*THE TASK*
Select the lines that hold the word "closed" and copy each one.

Some records:
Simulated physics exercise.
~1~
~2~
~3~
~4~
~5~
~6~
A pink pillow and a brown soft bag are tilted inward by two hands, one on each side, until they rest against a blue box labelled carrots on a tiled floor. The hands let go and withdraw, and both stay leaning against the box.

* * *

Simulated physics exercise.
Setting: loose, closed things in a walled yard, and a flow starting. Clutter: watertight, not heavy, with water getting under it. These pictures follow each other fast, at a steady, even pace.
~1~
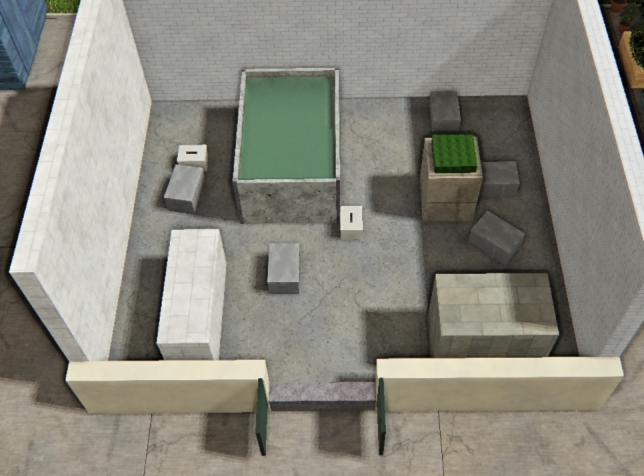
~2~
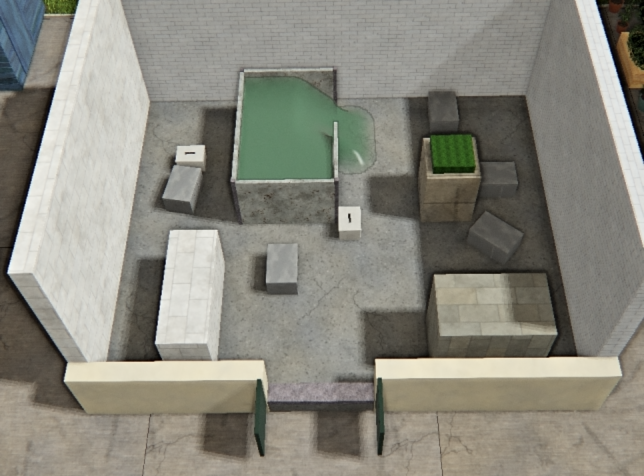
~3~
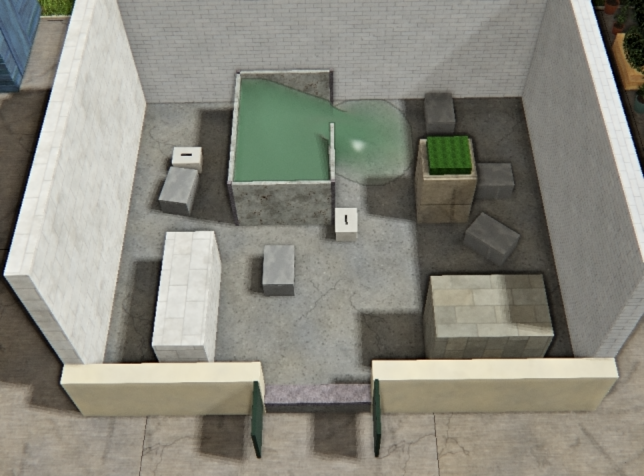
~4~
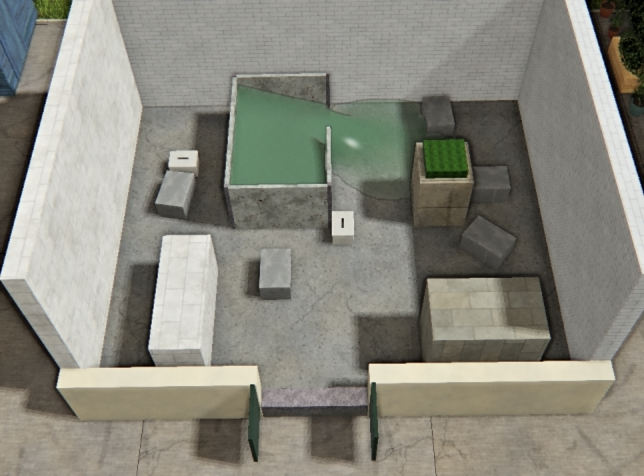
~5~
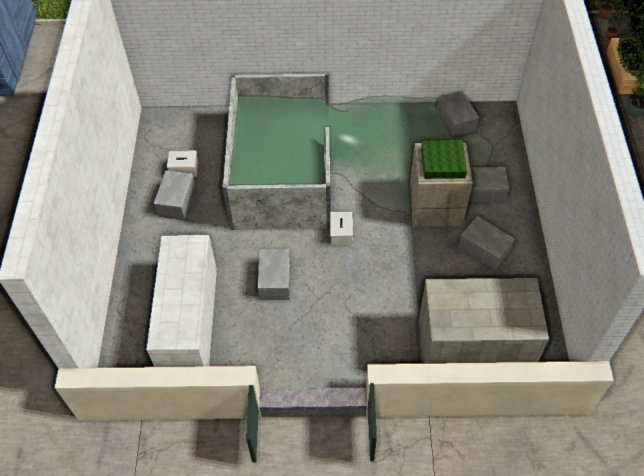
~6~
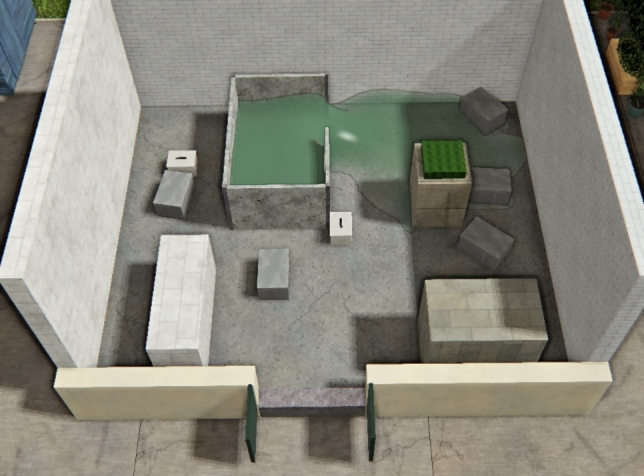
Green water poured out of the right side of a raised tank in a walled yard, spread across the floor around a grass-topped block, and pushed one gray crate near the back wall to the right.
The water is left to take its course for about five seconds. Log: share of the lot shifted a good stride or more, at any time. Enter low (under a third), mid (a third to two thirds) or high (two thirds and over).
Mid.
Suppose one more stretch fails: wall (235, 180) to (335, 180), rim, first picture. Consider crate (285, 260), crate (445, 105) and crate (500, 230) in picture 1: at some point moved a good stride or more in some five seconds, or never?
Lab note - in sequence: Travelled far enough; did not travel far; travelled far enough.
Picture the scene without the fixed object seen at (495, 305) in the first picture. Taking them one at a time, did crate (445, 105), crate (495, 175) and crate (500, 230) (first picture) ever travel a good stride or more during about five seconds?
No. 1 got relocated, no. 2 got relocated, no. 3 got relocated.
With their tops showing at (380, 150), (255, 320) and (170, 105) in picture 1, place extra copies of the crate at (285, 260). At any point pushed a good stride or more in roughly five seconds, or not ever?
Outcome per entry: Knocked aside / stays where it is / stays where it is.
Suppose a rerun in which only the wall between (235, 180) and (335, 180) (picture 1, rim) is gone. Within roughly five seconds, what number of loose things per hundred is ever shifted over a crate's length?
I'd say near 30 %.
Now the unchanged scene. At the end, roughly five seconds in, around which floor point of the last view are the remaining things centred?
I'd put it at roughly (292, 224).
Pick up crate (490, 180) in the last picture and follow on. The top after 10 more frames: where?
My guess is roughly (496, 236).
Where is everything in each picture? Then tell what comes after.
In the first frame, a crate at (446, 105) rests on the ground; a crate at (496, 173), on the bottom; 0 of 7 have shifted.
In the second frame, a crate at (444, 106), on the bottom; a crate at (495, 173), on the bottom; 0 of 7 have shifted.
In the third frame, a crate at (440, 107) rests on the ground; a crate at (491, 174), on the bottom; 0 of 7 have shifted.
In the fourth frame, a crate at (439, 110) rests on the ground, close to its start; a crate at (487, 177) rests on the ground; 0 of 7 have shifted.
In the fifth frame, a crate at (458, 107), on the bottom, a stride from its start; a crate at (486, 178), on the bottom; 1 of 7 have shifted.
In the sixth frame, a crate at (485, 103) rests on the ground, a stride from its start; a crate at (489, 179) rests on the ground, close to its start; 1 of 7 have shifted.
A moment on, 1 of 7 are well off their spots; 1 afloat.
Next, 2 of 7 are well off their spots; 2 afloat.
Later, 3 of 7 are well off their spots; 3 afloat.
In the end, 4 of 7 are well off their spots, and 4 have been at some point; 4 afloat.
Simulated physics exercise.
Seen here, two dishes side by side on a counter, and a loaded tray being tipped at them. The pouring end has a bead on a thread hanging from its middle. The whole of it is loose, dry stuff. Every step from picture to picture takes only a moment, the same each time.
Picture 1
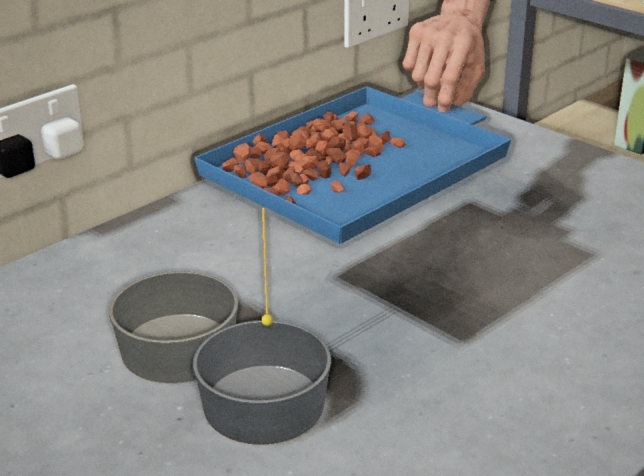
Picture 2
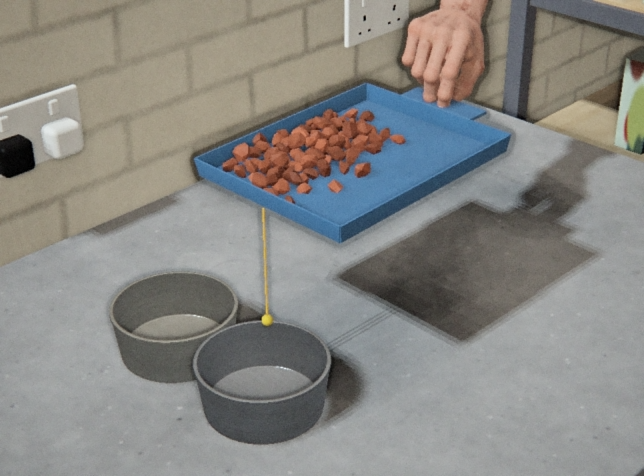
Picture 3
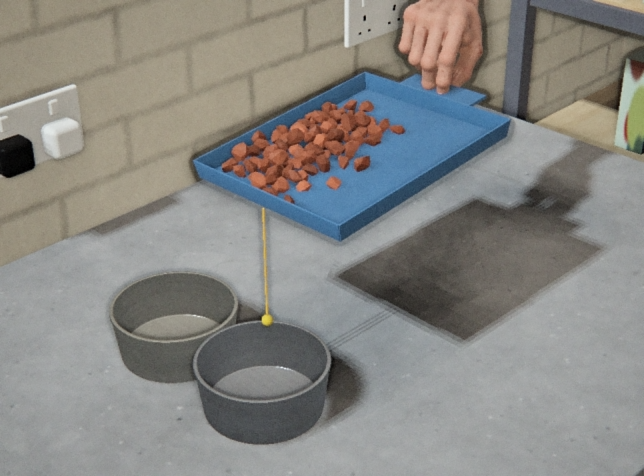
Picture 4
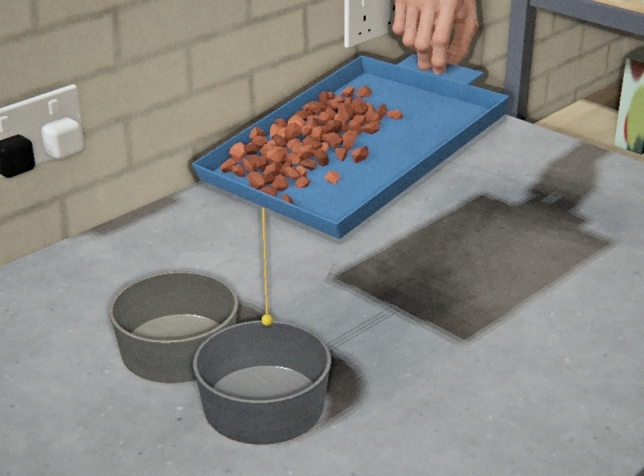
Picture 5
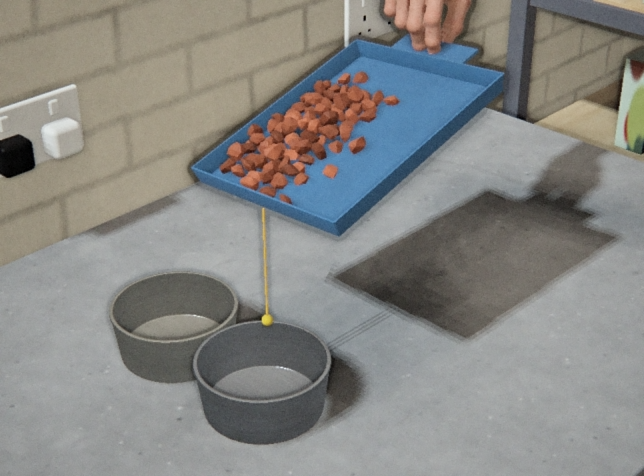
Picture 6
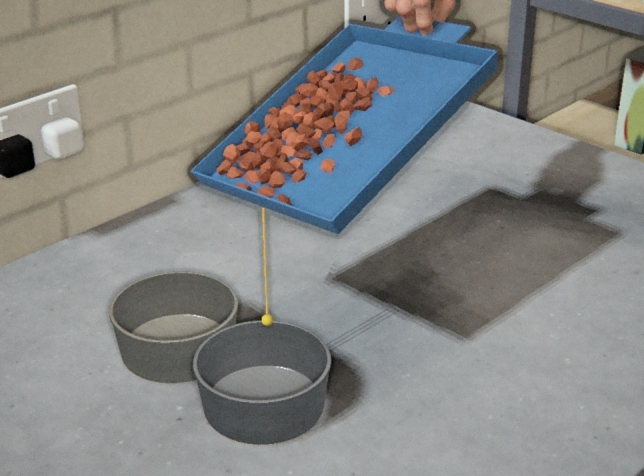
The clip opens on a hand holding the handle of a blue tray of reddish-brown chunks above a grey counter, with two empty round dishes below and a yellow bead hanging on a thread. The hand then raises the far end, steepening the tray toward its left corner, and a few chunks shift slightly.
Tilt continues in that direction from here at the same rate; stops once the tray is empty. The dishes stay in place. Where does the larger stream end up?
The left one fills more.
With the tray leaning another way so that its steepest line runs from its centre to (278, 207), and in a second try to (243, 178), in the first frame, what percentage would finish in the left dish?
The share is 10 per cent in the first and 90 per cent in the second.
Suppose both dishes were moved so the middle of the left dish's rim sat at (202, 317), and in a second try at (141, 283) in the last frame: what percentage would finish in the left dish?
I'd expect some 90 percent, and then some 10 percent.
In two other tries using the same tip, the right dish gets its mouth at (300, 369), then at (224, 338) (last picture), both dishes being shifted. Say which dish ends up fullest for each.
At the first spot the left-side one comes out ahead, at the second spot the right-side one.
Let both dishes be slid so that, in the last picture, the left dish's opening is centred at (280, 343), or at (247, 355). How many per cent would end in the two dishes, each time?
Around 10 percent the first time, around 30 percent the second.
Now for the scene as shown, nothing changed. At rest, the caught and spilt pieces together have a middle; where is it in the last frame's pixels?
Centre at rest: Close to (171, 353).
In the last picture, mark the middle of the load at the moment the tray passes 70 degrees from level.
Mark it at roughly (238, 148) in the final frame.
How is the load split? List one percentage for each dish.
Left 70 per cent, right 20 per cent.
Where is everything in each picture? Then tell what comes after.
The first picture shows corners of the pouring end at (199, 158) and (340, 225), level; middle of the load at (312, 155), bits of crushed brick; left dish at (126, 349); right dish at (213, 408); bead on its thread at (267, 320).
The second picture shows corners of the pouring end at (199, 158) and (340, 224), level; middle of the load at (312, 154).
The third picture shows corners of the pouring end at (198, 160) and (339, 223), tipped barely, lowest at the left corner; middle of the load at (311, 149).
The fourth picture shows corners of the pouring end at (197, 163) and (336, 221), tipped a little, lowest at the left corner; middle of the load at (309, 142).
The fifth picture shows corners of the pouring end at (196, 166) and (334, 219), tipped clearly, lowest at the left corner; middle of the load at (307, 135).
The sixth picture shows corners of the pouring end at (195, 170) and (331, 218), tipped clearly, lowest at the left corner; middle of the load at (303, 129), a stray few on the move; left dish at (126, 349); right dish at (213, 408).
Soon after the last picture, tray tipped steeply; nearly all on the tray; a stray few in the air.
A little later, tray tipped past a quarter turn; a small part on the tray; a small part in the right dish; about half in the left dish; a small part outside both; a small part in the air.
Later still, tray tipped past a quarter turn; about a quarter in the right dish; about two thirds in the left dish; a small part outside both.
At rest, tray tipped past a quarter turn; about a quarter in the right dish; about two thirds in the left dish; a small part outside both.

---

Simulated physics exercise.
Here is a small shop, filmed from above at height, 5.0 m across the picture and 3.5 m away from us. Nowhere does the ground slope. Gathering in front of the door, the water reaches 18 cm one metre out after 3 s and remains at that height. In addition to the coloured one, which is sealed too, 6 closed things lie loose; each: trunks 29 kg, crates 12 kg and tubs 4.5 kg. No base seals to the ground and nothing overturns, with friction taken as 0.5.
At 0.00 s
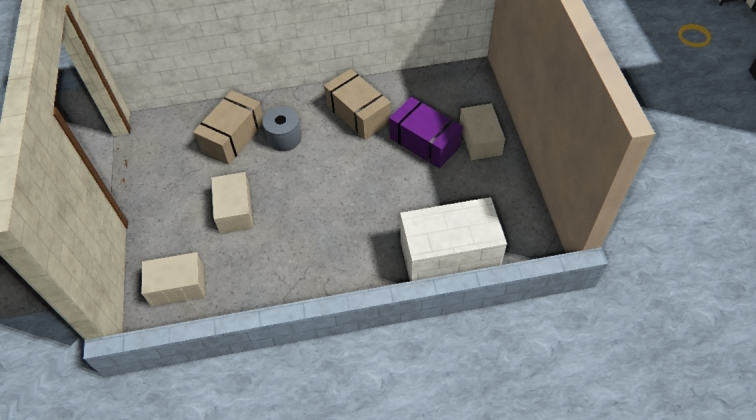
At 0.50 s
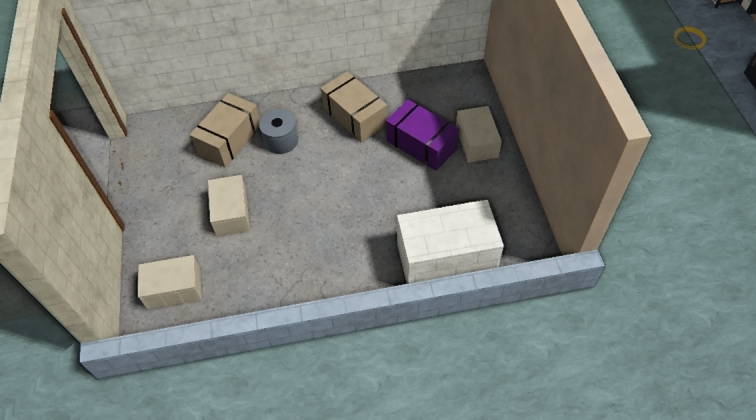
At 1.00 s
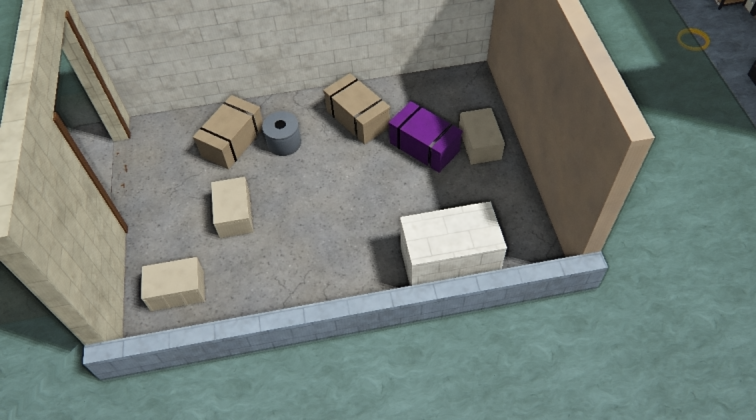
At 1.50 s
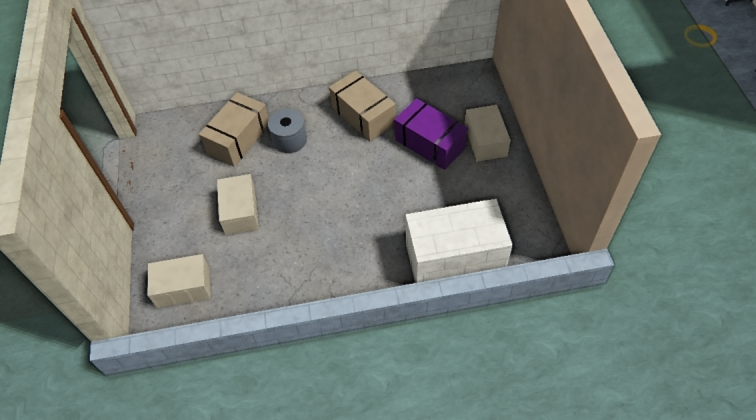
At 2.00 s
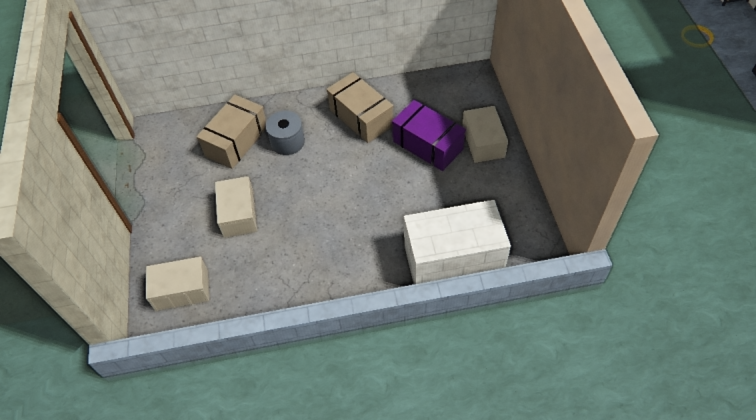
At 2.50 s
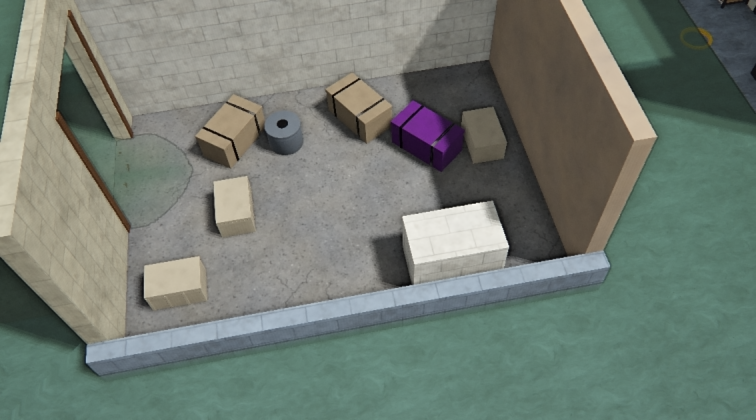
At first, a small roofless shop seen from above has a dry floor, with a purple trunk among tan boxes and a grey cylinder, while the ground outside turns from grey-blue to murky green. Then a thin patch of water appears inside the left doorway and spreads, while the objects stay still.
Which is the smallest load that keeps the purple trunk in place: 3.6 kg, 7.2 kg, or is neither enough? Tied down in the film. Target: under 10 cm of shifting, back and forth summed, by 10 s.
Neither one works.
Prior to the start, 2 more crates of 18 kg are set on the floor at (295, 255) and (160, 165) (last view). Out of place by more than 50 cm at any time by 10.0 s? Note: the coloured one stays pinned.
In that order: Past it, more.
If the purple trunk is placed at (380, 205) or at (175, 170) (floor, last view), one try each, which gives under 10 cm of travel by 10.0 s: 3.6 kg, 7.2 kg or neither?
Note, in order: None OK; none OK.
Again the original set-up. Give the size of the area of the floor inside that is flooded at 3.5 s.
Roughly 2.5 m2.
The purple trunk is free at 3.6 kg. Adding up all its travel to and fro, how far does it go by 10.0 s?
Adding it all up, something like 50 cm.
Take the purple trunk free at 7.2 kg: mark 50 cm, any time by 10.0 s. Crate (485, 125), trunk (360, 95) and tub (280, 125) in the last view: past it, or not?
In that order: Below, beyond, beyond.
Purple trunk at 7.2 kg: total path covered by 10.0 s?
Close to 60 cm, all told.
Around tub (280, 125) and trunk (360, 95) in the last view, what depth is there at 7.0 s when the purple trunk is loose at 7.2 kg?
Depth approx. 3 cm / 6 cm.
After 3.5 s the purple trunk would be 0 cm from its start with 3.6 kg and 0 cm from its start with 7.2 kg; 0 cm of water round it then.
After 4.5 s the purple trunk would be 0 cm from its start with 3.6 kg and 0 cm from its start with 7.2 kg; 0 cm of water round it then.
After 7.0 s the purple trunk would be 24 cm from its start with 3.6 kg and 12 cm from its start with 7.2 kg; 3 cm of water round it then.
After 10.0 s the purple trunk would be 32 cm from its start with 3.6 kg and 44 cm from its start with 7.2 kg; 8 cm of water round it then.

*SOLUTION BELOW*
Setting: loose, closed things in a walled yard, and a flow starting. Clutter: watertight, not heavy, with water getting under it. These pictures follow each other fast, at a steady, even pace.
Here is a small shop, filmed from above at height, 5.0 m across the picture and 3.5 m away from us. Nowhere does the ground slope. Gathering in front of the door, the water reaches 18 cm one metre out after 3 s and remains at that height. In addition to the coloured one, which is sealed too, 6 closed things lie loose; each: trunks 29 kg, crates 12 kg and tubs 4.5 kg. No base seals to the ground and nothing overturns, with friction taken as 0.5.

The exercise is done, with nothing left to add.